▼

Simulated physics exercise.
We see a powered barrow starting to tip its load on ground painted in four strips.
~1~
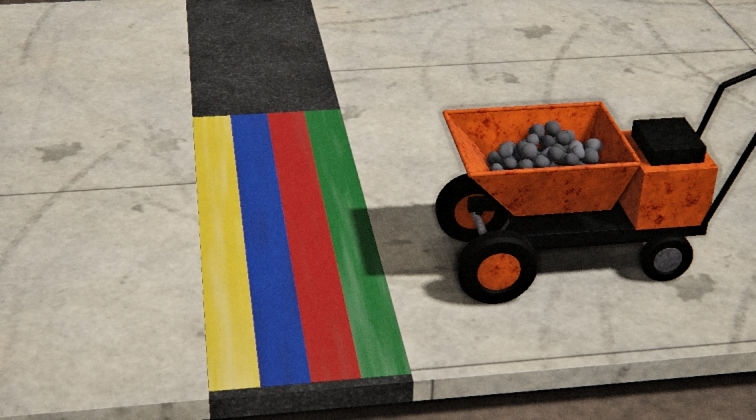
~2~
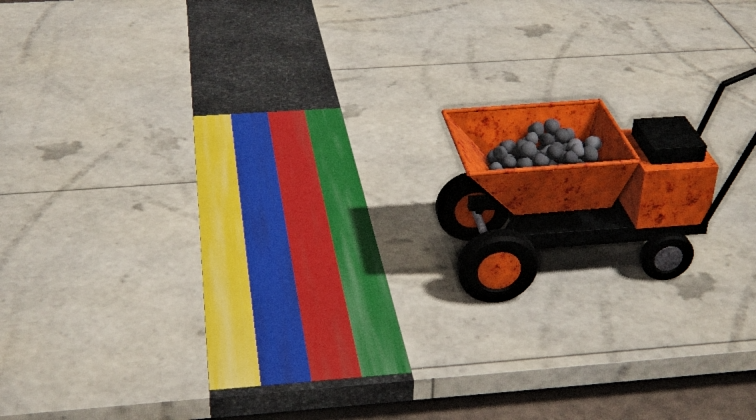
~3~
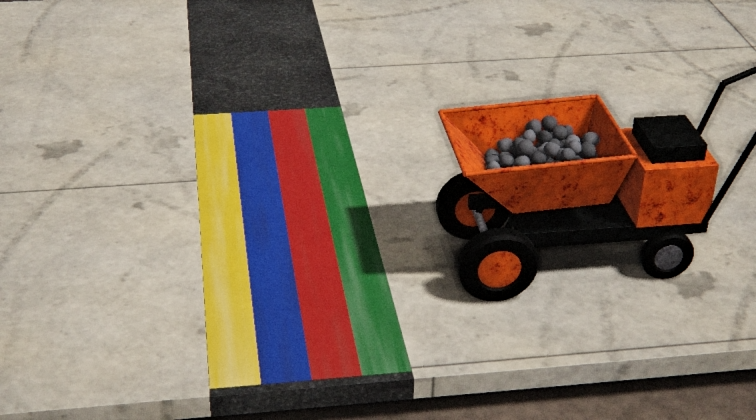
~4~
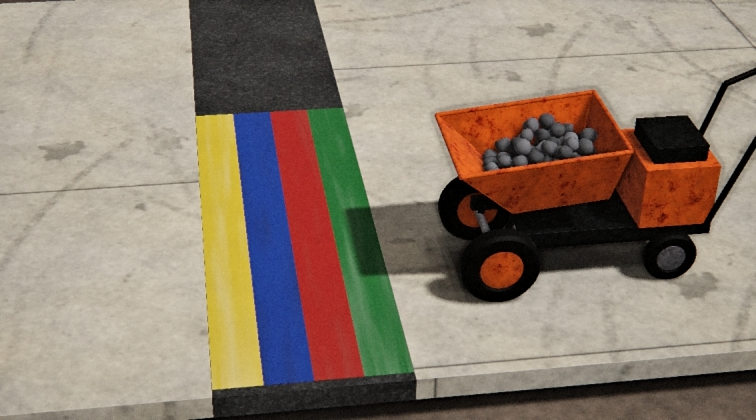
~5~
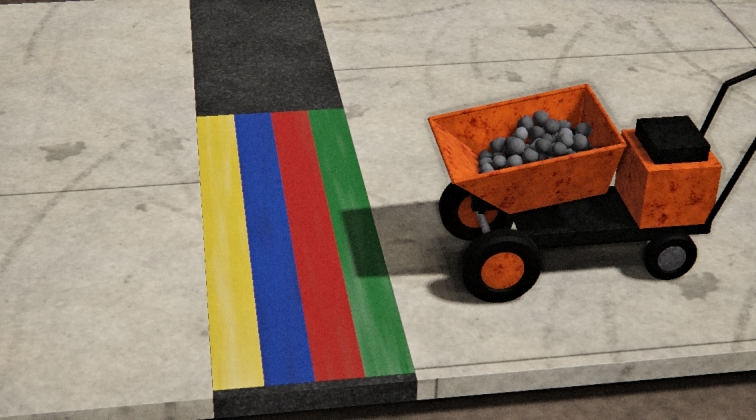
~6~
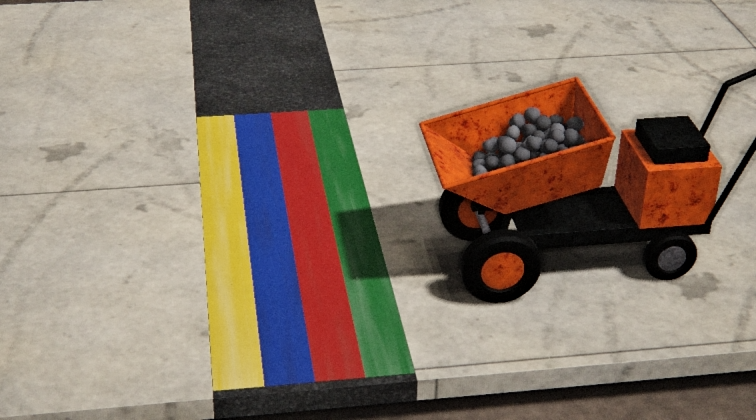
To begin with, an orange powered barrow loaded with round grey cobbles stands with its skip level, to the right of yellow, blue, red and green strips. The skip then starts tilting toward the left, barely at first, and its back rises until it is clearly tipped, the cobbles still inside.
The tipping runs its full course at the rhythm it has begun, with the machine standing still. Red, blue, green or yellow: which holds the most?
Most lies over the red band.
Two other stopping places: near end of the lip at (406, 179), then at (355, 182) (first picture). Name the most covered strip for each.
At the first place blue, at the second the yellow one.
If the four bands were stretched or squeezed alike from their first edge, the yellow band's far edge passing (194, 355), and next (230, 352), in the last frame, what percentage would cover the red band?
First some 40, then 40 per cent.
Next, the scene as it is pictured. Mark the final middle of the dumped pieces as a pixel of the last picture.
At about (320, 277).
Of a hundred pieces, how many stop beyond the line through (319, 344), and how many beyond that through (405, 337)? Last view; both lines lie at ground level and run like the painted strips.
Roughly 30 per cent, and 90 per cent.
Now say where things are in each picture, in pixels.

▲

- _The problem_: Reproduce the material in its entirety and word for word, without the pictures.

- _Expected answer_:
Simulated physics exercise.
We see a powered barrow starting to tip its load on ground painted in four strips.
~1~
~2~
~3~
~4~
~5~
~6~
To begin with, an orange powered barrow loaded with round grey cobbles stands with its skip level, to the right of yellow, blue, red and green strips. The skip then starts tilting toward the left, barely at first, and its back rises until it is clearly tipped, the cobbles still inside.
The tipping runs its full course at the rhythm it has begun, with the machine standing still. Red, blue, green or yellow: which holds the most?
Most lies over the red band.
Two other stopping places: near end of the lip at (406, 179), then at (355, 182) (first picture). Name the most covered strip for each.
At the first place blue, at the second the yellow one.
If the four bands were stretched or squeezed alike from their first edge, the yellow band's far edge passing (194, 355), and next (230, 352), in the last frame, what percentage would cover the red band?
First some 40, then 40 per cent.
Next, the scene as it is pictured. Mark the final middle of the dumped pieces as a pixel of the last picture.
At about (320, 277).
Of a hundred pieces, how many stop beyond the line through (319, 344), and how many beyond that through (405, 337)? Last view; both lines lie at ground level and run like the painted strips.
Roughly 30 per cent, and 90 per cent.
Now say where things are in each picture, in pixels.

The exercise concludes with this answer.